» **WHAT YOU HAVE TO DO**
Copy the data that follows exactly. Include no pictures.

::: DATA EXCERPT

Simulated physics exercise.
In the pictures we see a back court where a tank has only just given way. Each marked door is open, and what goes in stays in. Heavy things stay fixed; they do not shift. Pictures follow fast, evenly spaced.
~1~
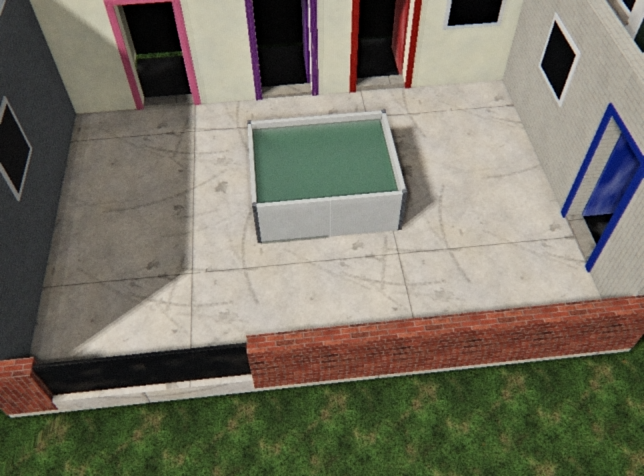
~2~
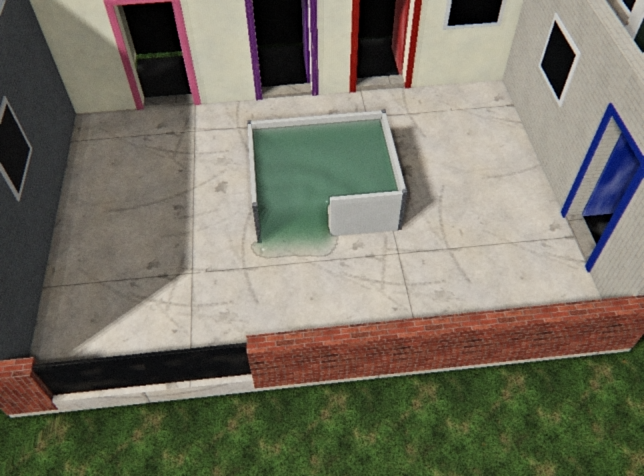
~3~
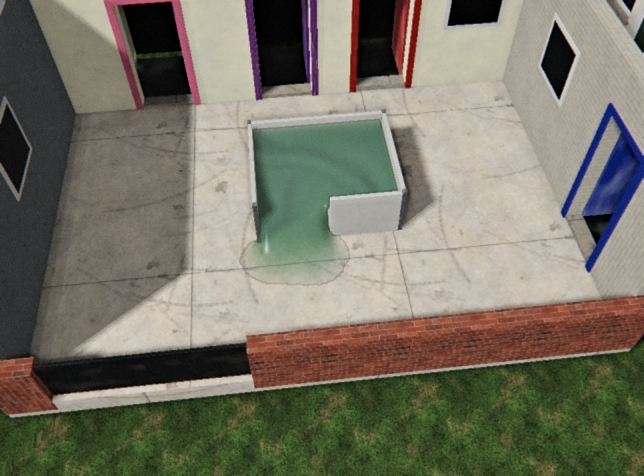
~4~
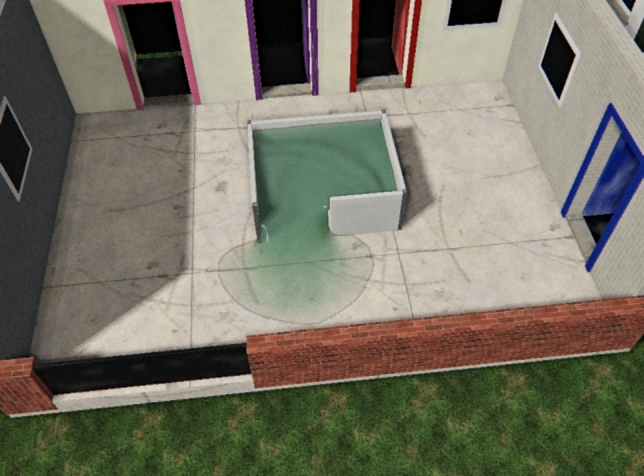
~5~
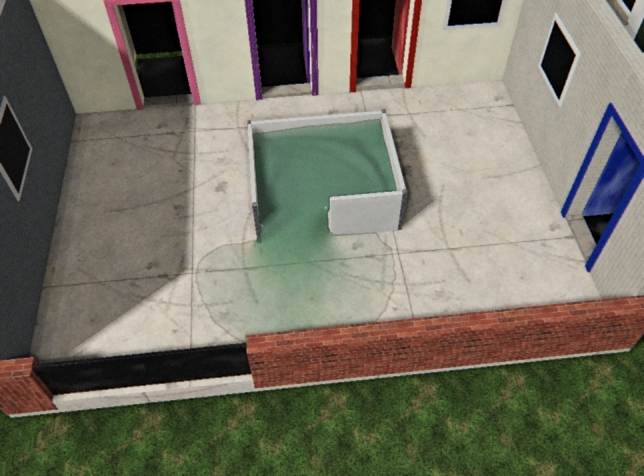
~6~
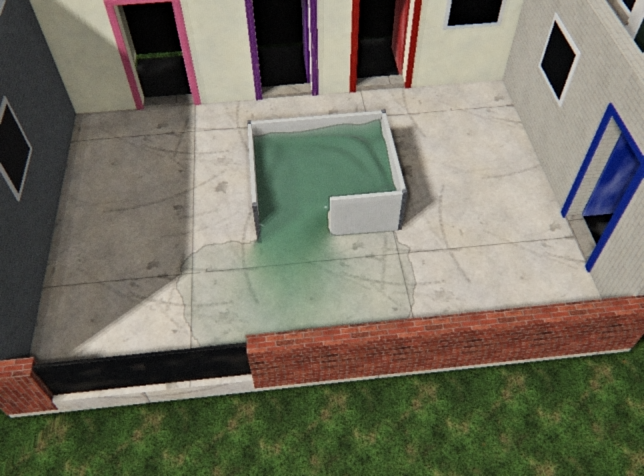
Green water pours from a white, open-topped tank in the middle of a pale, cracked concrete court, seen from high above by a still camera. Pink, purple and red doorways line the back wall, a blue one stands at right, and a low brick wall borders grass in front. The tank's front left panel gives way, and water spreads forward in a widening, thinning sheet to the brick wall.
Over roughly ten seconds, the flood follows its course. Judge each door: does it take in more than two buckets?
My call: The pink door takes in more, the red door keeps it to two or fewer, the purple door keeps it to two or fewer, the blue door takes in more.
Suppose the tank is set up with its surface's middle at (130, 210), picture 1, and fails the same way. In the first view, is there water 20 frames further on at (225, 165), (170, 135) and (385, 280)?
First spot bare, second bare, third swamped.
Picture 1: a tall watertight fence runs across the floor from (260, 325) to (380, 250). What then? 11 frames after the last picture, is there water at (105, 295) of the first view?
I'd say it ends up swamped.
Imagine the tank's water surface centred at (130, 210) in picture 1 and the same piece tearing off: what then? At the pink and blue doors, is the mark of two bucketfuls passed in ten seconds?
Pink stays within it, blue exceeds it.
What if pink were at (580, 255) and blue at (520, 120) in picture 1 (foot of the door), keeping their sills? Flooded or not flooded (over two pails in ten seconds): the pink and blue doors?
What happens next: The pink one overflows, and the blue one falls below the limit.
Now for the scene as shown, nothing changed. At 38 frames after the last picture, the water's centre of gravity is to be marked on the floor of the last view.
I'd place it roughly at (282, 224).
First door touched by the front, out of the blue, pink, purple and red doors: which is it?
It's the blue-painted one.
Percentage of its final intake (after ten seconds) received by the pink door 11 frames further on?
I'd put it at about 0 per cent.
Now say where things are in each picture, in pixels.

::::::

» **SOLUTION TO THE PROBLEM**
Simulated physics exercise.
In the pictures we see a back court where a tank has only just given way. Each marked door is open, and what goes in stays in. Heavy things stay fixed; they do not shift. Pictures follow fast, evenly spaced.
~1~
~2~
~3~
~4~
~5~
~6~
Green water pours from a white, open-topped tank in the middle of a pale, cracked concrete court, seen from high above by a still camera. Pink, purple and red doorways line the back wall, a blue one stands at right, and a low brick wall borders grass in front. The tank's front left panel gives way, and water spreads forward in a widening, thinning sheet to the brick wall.
Over roughly ten seconds, the flood follows its course. Judge each door: does it take in more than two buckets?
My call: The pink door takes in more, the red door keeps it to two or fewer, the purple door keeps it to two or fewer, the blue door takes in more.
Suppose the tank is set up with its surface's middle at (130, 210), picture 1, and fails the same way. In the first view, is there water 20 frames further on at (225, 165), (170, 135) and (385, 280)?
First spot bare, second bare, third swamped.
Picture 1: a tall watertight fence runs across the floor from (260, 325) to (380, 250). What then? 11 frames after the last picture, is there water at (105, 295) of the first view?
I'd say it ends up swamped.
Imagine the tank's water surface centred at (130, 210) in picture 1 and the same piece tearing off: what then? At the pink and blue doors, is the mark of two bucketfuls passed in ten seconds?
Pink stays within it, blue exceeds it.
What if pink were at (580, 255) and blue at (520, 120) in picture 1 (foot of the door), keeping their sills? Flooded or not flooded (over two pails in ten seconds): the pink and blue doors?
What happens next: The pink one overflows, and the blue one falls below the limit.
Now for the scene as shown, nothing changed. At 38 frames after the last picture, the water's centre of gravity is to be marked on the floor of the last view.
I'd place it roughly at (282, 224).
First door touched by the front, out of the blue, pink, purple and red doors: which is it?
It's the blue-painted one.
Percentage of its final intake (after ten seconds) received by the pink door 11 frames further on?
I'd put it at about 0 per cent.
Now say where things are in each picture, in pixels.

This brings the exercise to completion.